+++ DATA SHOWN

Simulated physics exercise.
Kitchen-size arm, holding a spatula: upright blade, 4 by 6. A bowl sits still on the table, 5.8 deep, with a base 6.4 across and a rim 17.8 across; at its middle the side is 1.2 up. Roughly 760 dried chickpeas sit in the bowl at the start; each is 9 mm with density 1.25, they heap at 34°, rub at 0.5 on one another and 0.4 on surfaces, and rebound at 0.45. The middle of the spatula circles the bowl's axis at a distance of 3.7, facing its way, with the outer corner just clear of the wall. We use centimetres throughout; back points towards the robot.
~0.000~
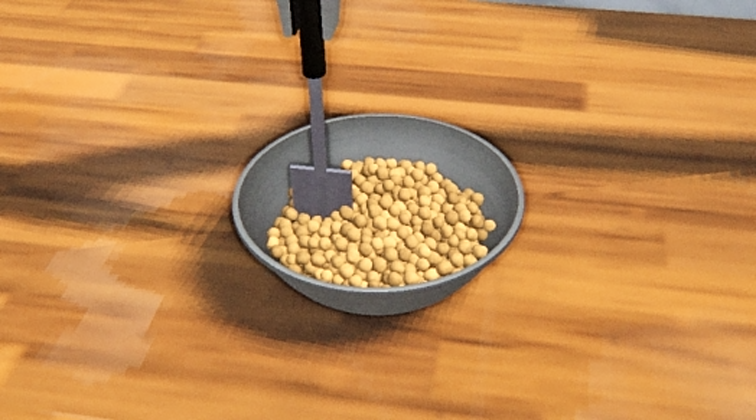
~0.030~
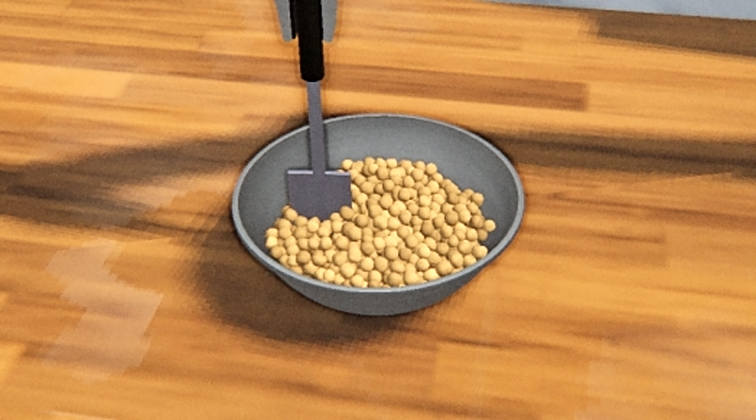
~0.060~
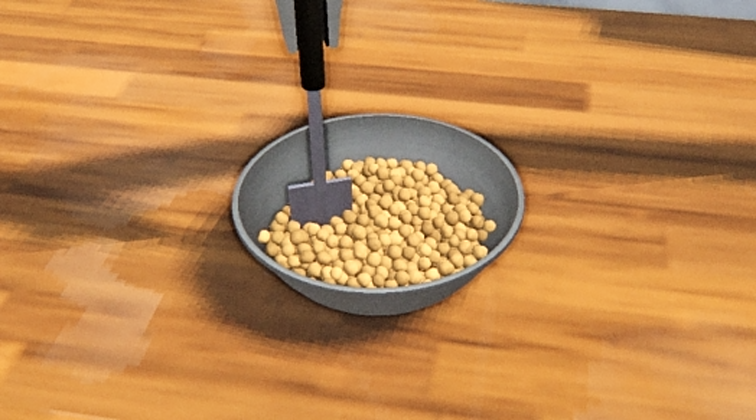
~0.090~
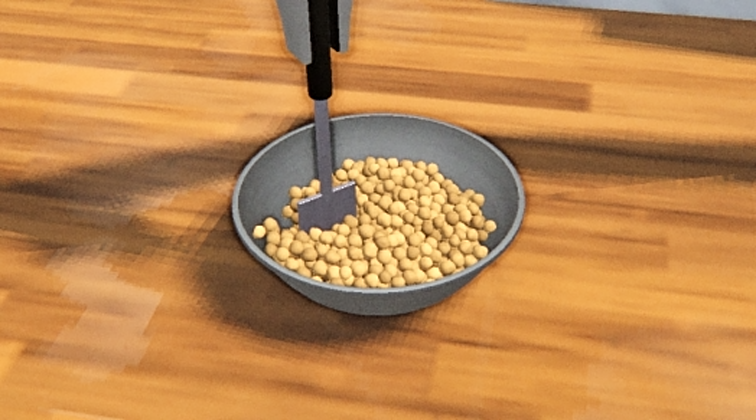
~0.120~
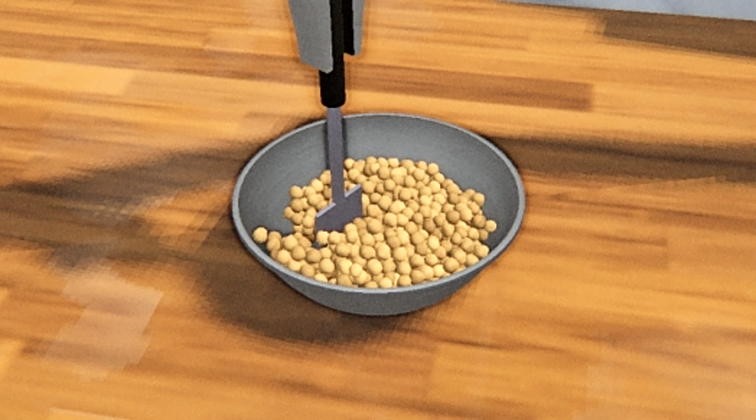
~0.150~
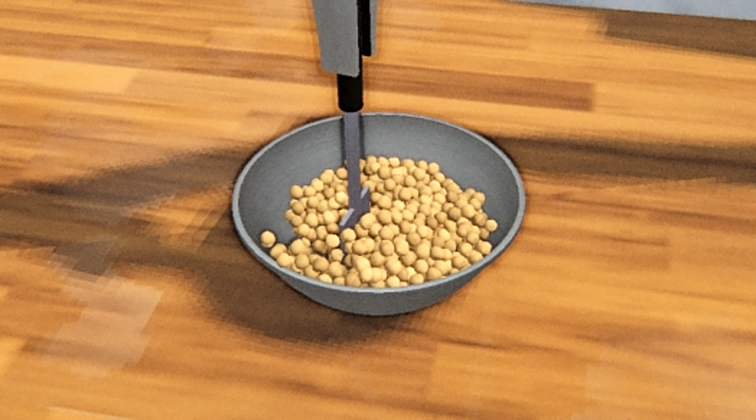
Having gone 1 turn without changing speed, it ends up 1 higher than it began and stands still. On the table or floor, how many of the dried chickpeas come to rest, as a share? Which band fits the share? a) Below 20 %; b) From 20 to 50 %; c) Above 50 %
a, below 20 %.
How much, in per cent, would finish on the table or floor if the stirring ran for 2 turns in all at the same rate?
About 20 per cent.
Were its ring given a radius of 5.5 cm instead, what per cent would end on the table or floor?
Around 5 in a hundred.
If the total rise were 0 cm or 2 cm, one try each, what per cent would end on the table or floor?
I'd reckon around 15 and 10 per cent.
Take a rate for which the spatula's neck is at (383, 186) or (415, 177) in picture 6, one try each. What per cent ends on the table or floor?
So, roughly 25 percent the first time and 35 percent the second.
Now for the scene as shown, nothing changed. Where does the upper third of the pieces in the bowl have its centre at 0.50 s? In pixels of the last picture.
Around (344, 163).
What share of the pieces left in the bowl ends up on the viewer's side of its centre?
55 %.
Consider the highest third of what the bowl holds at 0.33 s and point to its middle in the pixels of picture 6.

++++++

> WHAT TO DO:
Write out the material above once more, exactly as it reads, with no pictures.

> PROBLEM SOLUTION:
Simulated physics exercise.
Kitchen-size arm, holding a spatula: upright blade, 4 by 6. A bowl sits still on the table, 5.8 deep, with a base 6.4 across and a rim 17.8 across; at its middle the side is 1.2 up. Roughly 760 dried chickpeas sit in the bowl at the start; each is 9 mm with density 1.25, they heap at 34°, rub at 0.5 on one another and 0.4 on surfaces, and rebound at 0.45. The middle of the spatula circles the bowl's axis at a distance of 3.7, facing its way, with the outer corner just clear of the wall. We use centimetres throughout; back points towards the robot.
~0.000~
~0.030~
~0.060~
~0.090~
~0.120~
~0.150~
Having gone 1 turn without changing speed, it ends up 1 higher than it began and stands still. On the table or floor, how many of the dried chickpeas come to rest, as a share? Which band fits the share? a) Below 20 %; b) From 20 to 50 %; c) Above 50 %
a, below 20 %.
How much, in per cent, would finish on the table or floor if the stirring ran for 2 turns in all at the same rate?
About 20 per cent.
Were its ring given a radius of 5.5 cm instead, what per cent would end on the table or floor?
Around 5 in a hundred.
If the total rise were 0 cm or 2 cm, one try each, what per cent would end on the table or floor?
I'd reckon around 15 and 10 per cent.
Take a rate for which the spatula's neck is at (383, 186) or (415, 177) in picture 6, one try each. What per cent ends on the table or floor?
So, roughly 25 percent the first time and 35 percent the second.
Now for the scene as shown, nothing changed. Where does the upper third of the pieces in the bowl have its centre at 0.50 s? In pixels of the last picture.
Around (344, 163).
What share of the pieces left in the bowl ends up on the viewer's side of its centre?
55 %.
Consider the highest third of what the bowl holds at 0.33 s and point to its middle in the pixels of picture 6.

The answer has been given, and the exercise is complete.